GIVEN PROBLEM.
Restate the data below word for word. Skip any images it contains.

☆ ☆ ☆ ☆ ☆ ☆ ☆

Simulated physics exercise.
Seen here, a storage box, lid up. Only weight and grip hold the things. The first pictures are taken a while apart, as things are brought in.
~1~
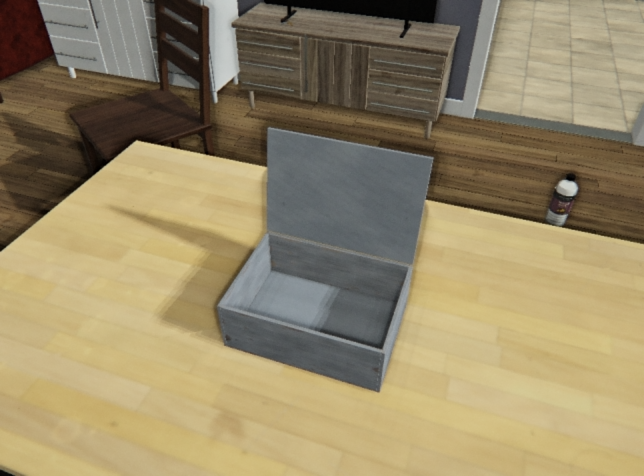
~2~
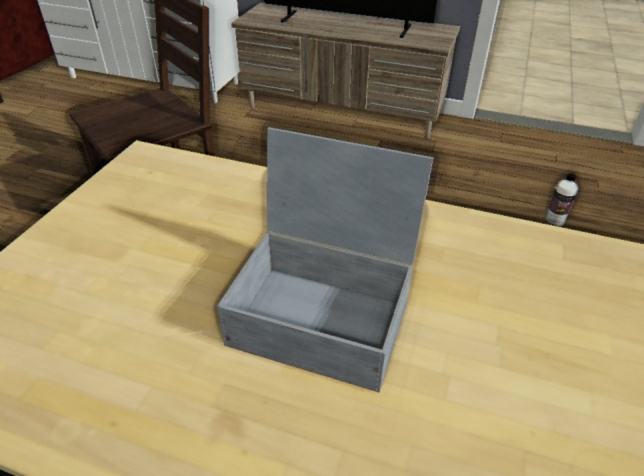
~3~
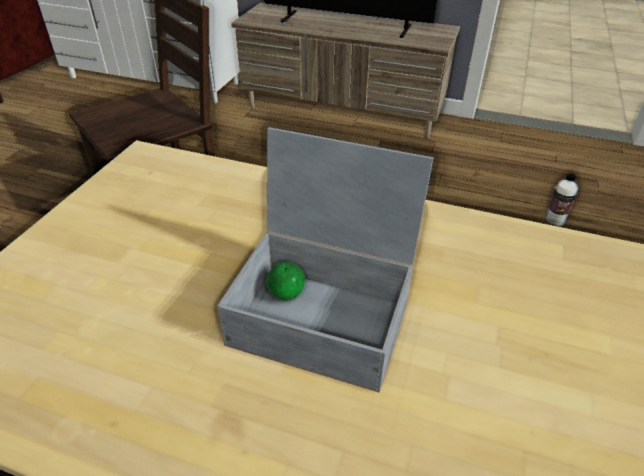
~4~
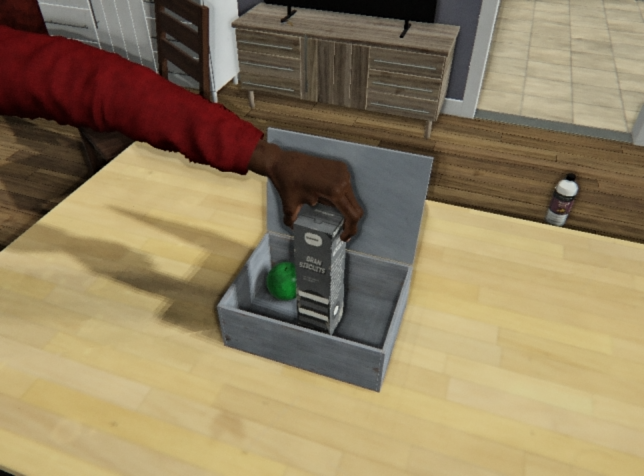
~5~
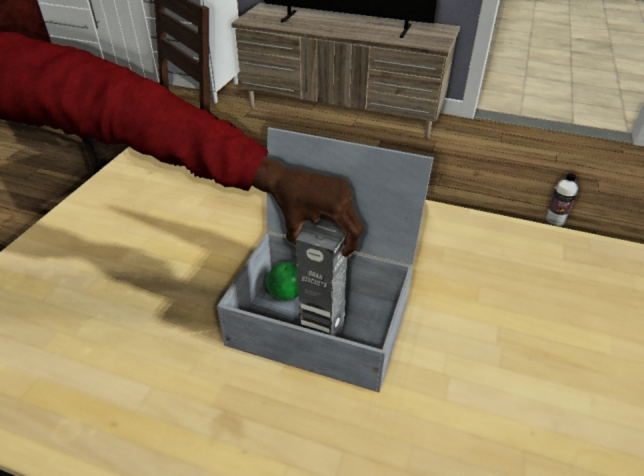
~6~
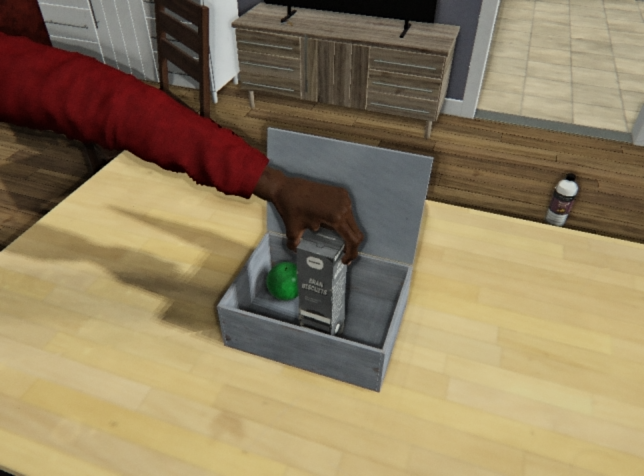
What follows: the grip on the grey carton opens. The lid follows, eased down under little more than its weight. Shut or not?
Outcome: The lid stays ajar.
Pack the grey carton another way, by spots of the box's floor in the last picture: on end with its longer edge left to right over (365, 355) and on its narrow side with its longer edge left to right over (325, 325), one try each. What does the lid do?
First, it will not close; second, it sits on the rim.
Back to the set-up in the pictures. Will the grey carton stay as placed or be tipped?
It keeps its pose.
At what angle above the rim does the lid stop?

☆ ☆ ☆ ☆ ☆ ☆ ☆

EXERCISE RESULT.
Simulated physics exercise.
Seen here, a storage box, lid up. Only weight and grip hold the things. The first pictures are taken a while apart, as things are brought in.
~1~
~2~
~3~
~4~
~5~
~6~
What follows: the grip on the grey carton opens. The lid follows, eased down under little more than its weight. Shut or not?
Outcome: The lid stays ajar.
Pack the grey carton another way, by spots of the box's floor in the last picture: on end with its longer edge left to right over (365, 355) and on its narrow side with its longer edge left to right over (325, 325), one try each. What does the lid do?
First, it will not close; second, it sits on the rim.
Back to the set-up in the pictures. Will the grey carton stay as placed or be tipped?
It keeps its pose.
At what angle above the rim does the lid stop?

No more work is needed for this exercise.